**WHAT IS REQUIRED:**
Determine the number of lines containing the word "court". Reply with it and nothing else.

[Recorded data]

———

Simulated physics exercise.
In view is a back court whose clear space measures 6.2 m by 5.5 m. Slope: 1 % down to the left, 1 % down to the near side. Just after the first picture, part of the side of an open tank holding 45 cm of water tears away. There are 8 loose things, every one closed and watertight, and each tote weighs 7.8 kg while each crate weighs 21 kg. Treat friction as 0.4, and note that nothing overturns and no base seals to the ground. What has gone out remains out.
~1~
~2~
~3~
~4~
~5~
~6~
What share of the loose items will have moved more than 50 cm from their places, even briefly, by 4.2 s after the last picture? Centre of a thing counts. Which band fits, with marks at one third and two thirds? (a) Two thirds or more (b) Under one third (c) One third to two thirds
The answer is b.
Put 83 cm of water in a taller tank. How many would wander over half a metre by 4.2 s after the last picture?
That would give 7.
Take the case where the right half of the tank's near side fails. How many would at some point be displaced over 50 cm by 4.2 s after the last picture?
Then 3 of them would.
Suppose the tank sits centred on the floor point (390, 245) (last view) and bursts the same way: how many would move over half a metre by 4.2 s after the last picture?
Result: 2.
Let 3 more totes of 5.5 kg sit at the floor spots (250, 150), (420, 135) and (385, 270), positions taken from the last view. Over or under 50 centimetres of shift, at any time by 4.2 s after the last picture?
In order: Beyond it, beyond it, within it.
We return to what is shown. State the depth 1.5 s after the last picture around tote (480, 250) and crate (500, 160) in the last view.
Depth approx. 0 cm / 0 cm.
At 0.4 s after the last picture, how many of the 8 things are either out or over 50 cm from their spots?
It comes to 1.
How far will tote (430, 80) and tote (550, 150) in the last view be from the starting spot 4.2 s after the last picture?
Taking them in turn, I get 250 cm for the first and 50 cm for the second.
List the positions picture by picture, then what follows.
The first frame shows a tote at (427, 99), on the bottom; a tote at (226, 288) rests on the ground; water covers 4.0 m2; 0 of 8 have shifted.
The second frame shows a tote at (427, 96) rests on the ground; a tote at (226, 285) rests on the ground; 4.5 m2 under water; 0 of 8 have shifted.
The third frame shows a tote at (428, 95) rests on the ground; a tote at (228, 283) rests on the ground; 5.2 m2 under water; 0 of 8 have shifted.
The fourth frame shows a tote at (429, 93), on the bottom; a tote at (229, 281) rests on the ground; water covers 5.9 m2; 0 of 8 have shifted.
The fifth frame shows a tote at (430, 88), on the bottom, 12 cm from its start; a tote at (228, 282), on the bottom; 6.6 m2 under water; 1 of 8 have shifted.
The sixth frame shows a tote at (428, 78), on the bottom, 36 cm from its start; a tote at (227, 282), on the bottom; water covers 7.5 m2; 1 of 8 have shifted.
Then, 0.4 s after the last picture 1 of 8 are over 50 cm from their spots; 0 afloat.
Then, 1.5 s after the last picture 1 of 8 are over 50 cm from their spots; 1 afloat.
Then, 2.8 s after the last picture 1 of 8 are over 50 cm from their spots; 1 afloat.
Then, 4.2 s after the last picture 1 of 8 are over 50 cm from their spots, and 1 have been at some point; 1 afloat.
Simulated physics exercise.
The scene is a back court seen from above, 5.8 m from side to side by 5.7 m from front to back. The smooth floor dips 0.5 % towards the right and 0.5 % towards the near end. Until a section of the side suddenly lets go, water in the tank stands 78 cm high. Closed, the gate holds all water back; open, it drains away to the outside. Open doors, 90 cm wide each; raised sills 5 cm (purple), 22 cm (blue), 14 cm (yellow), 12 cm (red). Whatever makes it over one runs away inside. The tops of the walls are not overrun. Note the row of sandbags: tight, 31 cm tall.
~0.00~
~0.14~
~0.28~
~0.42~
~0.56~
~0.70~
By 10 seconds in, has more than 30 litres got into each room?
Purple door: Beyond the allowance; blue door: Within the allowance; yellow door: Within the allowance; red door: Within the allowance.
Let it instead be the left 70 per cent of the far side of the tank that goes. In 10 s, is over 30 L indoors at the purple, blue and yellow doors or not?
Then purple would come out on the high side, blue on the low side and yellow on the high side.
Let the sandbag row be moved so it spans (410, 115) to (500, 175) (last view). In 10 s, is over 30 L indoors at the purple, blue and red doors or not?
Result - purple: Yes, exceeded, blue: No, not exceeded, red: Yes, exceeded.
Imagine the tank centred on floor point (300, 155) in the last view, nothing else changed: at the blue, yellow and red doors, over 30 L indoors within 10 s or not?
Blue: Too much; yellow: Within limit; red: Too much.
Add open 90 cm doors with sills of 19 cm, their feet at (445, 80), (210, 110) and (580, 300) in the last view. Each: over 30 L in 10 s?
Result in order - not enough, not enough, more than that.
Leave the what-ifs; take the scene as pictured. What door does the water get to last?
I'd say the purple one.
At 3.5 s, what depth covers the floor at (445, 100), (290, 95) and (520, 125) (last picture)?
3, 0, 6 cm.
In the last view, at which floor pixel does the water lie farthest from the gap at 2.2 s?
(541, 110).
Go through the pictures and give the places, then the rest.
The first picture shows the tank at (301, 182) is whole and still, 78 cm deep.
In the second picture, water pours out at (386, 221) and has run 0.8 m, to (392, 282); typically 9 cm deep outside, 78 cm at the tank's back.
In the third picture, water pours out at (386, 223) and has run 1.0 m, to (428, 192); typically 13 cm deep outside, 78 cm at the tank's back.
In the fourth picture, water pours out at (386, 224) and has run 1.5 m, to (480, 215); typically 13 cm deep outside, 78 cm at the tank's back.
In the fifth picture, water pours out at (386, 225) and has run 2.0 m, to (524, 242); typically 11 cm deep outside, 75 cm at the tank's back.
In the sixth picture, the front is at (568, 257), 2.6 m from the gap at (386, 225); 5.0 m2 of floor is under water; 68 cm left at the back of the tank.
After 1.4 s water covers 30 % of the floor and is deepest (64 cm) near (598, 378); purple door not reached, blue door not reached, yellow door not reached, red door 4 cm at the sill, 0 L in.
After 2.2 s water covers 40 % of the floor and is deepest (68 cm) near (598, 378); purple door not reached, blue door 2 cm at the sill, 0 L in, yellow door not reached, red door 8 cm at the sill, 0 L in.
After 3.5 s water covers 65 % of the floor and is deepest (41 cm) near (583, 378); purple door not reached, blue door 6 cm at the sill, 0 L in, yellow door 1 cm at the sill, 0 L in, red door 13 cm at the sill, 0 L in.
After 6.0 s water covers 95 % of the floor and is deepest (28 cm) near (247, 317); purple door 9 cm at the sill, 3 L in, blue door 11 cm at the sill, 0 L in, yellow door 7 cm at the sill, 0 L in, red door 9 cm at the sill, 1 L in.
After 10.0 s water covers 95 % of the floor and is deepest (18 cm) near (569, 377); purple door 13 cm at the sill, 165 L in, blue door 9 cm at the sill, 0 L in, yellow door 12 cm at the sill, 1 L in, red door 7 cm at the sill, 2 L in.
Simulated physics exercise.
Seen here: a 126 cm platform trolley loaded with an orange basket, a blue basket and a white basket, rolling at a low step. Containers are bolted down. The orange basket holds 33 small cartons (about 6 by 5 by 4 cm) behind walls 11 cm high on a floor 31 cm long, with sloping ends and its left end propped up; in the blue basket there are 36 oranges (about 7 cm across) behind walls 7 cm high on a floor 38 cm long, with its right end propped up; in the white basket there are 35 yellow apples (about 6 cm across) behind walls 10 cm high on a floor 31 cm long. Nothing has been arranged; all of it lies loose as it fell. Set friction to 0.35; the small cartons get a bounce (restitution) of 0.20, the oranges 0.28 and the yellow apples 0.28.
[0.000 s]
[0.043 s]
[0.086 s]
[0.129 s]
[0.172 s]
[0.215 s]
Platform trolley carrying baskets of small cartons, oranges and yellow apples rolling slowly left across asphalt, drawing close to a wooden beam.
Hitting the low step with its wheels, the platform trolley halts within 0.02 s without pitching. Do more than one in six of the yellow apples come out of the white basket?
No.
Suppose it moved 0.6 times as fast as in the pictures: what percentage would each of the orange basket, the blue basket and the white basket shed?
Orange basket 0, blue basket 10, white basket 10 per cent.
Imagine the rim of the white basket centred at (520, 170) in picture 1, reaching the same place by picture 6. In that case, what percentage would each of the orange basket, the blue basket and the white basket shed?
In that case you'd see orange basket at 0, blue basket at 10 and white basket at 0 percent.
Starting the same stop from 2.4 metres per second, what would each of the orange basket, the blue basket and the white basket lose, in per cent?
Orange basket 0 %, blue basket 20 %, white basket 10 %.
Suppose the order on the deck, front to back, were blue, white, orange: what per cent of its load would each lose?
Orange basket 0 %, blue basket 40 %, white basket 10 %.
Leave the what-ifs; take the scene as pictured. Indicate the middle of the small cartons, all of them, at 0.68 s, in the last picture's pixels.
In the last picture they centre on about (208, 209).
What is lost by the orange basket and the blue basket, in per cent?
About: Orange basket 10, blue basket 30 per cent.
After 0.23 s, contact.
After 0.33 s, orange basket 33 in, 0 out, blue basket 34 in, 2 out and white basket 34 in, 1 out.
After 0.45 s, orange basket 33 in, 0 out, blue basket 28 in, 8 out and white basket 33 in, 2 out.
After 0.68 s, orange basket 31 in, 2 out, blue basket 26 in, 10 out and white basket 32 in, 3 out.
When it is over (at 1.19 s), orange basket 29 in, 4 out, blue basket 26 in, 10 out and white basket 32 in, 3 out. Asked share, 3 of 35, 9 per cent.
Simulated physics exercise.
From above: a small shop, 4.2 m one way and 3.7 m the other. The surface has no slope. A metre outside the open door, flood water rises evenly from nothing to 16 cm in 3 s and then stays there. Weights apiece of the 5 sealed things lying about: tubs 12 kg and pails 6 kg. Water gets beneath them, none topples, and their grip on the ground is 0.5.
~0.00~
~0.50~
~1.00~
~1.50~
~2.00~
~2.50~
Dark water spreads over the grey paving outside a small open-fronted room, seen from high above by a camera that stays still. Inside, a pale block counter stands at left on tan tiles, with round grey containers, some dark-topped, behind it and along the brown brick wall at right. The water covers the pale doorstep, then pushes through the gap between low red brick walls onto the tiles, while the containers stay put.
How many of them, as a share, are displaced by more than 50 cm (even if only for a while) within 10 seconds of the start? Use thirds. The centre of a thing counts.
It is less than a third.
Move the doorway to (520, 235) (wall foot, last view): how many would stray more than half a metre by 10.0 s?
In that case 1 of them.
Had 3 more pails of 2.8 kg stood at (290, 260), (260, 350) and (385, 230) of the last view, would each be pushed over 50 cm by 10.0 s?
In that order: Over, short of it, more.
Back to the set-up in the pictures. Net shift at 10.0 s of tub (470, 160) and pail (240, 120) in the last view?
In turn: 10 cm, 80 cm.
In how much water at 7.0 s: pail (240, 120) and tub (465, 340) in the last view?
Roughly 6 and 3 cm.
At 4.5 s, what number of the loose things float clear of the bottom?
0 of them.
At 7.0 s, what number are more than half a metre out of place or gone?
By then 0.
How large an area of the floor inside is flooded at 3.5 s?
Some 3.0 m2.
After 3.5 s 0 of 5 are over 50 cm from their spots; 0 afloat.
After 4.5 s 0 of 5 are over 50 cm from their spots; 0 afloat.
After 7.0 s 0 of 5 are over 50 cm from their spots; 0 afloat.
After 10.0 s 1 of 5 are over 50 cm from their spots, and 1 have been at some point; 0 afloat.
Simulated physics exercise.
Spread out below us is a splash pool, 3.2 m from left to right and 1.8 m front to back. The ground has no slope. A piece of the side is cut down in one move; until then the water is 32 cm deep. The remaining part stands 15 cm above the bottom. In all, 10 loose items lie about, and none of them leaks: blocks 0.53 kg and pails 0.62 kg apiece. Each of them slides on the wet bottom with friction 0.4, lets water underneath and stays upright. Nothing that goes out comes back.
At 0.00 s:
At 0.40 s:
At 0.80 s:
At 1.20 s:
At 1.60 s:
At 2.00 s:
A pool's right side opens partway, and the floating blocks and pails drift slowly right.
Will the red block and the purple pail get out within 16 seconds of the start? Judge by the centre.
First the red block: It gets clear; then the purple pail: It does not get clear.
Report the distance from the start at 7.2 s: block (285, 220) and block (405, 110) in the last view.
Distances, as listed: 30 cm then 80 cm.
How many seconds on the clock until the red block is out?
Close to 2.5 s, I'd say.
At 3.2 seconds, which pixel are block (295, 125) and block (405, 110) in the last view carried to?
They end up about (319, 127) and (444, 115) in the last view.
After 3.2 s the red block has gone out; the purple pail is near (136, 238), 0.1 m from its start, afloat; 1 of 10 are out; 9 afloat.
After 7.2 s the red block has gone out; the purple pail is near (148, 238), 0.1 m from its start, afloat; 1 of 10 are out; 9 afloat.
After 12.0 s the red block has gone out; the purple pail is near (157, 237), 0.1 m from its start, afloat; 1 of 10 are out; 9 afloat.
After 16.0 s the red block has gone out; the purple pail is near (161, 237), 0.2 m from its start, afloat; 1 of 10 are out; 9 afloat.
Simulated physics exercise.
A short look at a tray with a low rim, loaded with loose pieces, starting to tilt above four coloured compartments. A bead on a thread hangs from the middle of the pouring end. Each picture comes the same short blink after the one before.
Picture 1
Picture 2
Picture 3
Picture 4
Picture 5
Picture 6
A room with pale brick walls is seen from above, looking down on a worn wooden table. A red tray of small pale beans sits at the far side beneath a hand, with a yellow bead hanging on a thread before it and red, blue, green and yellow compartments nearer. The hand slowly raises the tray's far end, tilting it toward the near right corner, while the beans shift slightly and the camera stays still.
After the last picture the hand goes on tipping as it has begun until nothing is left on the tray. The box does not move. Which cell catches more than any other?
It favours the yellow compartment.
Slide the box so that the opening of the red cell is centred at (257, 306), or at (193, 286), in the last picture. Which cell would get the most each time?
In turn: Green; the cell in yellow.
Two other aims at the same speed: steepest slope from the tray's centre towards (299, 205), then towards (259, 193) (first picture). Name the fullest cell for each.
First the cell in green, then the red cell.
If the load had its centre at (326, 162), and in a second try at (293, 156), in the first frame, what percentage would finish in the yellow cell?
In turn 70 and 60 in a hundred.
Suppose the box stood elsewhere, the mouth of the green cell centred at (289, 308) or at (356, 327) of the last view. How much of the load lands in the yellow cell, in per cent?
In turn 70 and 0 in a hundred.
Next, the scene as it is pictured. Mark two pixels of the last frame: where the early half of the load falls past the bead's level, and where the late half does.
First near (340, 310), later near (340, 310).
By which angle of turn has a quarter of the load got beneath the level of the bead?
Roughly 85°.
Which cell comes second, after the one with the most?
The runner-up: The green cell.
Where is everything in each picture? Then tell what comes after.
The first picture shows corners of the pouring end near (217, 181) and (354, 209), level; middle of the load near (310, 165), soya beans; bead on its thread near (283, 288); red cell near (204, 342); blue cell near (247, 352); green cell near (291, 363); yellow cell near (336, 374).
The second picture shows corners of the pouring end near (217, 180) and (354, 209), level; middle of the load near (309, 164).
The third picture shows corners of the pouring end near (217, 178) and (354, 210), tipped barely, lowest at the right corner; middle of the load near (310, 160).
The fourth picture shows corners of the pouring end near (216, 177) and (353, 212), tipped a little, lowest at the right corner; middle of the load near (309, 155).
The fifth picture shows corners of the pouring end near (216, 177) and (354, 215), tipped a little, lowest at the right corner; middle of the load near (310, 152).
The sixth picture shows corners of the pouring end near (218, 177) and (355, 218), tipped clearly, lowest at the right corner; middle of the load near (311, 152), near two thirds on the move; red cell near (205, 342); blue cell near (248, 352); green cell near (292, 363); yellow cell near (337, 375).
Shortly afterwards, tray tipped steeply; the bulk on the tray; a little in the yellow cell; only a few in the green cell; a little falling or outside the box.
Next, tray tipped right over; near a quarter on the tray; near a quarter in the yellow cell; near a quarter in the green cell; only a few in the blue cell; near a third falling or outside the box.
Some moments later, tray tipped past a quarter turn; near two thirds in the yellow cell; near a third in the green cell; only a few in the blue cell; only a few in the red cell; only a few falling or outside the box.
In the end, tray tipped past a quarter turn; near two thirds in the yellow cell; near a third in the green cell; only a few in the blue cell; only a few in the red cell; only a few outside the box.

———

**REPLY:**
2